* **REQUIRED TASK**: Copy exactly the lines from the "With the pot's" line to the end, both included, and nothing else.

* **EXERCISE INPUT**:
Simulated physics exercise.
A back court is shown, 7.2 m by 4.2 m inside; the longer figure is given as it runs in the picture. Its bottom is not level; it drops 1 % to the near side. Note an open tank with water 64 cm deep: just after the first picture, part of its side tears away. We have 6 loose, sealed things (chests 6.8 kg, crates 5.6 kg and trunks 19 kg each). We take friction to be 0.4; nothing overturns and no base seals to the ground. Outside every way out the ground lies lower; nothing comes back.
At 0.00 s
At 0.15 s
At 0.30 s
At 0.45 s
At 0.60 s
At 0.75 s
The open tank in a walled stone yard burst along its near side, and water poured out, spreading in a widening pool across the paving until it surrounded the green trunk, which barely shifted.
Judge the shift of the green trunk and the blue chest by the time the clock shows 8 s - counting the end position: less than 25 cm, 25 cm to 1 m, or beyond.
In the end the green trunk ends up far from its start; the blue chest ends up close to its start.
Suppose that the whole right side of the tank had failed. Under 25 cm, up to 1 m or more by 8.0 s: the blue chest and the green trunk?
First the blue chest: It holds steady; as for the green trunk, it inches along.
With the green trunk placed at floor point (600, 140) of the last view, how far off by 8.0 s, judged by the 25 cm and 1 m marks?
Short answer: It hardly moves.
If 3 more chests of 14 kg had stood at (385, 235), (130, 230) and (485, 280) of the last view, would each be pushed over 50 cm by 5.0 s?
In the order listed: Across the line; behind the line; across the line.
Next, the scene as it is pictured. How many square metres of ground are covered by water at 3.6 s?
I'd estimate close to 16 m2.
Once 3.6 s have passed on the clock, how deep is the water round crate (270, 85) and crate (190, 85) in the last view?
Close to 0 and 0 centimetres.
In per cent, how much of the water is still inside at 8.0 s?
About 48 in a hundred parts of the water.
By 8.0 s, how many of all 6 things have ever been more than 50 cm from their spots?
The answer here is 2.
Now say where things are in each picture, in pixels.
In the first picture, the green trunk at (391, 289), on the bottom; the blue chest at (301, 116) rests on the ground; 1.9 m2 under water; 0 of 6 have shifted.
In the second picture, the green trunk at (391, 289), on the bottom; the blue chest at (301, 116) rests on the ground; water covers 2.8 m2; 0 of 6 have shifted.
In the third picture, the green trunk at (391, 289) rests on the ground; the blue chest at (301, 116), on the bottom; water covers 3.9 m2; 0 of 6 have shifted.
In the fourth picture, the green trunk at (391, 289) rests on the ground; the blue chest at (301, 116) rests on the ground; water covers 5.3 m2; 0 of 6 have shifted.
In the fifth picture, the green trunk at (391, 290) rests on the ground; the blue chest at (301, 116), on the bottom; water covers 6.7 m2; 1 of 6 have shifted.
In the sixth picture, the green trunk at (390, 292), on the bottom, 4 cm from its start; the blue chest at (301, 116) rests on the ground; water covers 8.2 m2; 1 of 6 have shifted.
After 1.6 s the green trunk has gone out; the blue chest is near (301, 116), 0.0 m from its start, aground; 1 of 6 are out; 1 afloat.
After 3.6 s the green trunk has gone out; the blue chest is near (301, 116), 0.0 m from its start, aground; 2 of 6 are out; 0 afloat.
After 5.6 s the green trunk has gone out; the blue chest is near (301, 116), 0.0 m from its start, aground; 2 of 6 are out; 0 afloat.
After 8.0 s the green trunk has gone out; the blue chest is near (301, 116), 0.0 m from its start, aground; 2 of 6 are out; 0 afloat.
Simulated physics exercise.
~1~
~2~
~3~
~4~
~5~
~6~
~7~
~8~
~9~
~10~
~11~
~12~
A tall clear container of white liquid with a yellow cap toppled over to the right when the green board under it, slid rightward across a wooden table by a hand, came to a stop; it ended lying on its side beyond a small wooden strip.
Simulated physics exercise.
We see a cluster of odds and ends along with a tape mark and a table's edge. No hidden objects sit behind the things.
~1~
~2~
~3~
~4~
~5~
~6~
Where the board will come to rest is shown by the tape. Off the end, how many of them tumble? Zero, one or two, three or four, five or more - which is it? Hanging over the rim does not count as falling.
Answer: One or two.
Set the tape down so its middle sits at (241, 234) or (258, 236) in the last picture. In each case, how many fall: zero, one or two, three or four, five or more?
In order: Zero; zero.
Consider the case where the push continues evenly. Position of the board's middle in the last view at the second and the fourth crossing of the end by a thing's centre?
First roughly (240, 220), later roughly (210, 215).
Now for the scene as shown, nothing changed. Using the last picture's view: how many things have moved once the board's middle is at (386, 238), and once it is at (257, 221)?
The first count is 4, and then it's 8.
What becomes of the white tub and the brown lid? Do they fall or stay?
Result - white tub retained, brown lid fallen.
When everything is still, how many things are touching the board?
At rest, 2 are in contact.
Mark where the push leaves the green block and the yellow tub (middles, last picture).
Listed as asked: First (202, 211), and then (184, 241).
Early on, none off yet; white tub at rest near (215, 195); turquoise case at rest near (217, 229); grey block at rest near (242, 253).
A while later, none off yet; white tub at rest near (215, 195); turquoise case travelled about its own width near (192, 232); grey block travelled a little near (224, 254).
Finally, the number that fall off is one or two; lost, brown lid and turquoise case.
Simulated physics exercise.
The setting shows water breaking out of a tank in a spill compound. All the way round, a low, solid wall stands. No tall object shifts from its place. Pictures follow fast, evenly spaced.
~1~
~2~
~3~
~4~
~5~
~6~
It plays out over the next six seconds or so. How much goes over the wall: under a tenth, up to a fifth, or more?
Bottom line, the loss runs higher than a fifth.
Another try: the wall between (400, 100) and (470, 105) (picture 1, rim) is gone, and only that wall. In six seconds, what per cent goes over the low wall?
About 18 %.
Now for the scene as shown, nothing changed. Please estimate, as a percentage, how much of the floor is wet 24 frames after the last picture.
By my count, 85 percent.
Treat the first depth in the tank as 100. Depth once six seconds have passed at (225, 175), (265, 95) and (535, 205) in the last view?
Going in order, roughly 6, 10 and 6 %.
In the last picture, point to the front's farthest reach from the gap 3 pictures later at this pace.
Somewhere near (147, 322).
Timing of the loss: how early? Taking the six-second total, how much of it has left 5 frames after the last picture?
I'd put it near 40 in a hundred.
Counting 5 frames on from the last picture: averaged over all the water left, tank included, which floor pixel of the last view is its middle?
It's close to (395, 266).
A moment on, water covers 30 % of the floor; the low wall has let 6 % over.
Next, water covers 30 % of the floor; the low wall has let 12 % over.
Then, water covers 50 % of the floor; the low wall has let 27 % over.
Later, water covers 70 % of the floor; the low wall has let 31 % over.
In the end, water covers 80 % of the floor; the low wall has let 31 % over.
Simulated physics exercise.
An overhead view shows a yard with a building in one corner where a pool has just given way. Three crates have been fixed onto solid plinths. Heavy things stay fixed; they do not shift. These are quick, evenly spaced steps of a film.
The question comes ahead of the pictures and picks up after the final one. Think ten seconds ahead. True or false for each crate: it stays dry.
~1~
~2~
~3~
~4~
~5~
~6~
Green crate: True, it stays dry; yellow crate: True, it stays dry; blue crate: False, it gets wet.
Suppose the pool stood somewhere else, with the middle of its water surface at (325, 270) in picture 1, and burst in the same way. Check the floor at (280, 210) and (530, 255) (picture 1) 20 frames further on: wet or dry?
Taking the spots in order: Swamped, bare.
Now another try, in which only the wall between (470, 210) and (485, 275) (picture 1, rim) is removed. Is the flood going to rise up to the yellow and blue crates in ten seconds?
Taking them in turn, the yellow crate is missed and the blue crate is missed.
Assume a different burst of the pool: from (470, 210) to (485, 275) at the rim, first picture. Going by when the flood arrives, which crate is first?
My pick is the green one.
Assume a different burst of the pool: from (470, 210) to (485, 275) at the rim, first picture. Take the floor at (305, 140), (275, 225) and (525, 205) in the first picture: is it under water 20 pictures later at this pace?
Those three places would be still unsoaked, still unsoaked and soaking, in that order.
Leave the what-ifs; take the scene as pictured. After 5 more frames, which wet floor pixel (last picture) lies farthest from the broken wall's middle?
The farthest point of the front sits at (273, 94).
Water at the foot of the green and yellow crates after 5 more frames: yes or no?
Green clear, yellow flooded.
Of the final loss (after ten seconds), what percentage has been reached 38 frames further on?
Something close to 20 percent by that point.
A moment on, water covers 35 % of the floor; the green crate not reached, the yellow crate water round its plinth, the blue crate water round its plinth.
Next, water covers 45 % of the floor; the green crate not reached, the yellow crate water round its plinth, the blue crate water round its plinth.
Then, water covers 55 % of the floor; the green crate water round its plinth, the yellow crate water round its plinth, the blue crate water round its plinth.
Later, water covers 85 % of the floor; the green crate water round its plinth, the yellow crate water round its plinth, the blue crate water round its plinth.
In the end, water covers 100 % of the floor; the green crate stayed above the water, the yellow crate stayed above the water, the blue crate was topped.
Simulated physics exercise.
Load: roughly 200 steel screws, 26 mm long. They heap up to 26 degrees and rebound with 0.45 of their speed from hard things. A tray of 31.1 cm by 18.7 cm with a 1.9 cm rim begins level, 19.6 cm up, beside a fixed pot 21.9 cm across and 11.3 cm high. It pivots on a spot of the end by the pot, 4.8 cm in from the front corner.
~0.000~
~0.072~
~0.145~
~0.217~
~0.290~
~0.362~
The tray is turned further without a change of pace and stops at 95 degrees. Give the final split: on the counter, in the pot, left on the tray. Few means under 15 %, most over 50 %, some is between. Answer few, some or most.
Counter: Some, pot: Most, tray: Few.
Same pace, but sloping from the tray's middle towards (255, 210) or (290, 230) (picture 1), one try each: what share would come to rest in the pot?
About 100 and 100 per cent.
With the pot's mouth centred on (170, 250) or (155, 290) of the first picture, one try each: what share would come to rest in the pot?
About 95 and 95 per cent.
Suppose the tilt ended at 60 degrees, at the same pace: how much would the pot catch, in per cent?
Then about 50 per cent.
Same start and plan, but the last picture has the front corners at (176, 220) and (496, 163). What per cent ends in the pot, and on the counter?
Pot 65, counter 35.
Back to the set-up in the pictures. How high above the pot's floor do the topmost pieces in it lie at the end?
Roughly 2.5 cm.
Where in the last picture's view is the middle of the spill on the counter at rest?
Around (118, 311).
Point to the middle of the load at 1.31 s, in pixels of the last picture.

* **THE ANSWER**:
With the pot's mouth centred on (170, 250) or (155, 290) of the first picture, one try each: what share would come to rest in the pot?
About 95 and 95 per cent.
Suppose the tilt ended at 60 degrees, at the same pace: how much would the pot catch, in per cent?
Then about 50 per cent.
Same start and plan, but the last picture has the front corners at (176, 220) and (496, 163). What per cent ends in the pot, and on the counter?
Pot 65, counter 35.
Back to the set-up in the pictures. How high above the pot's floor do the topmost pieces in it lie at the end?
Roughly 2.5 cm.
Where in the last picture's view is the middle of the spill on the counter at rest?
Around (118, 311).
Point to the middle of the load at 1.31 s, in pixels of the last picture.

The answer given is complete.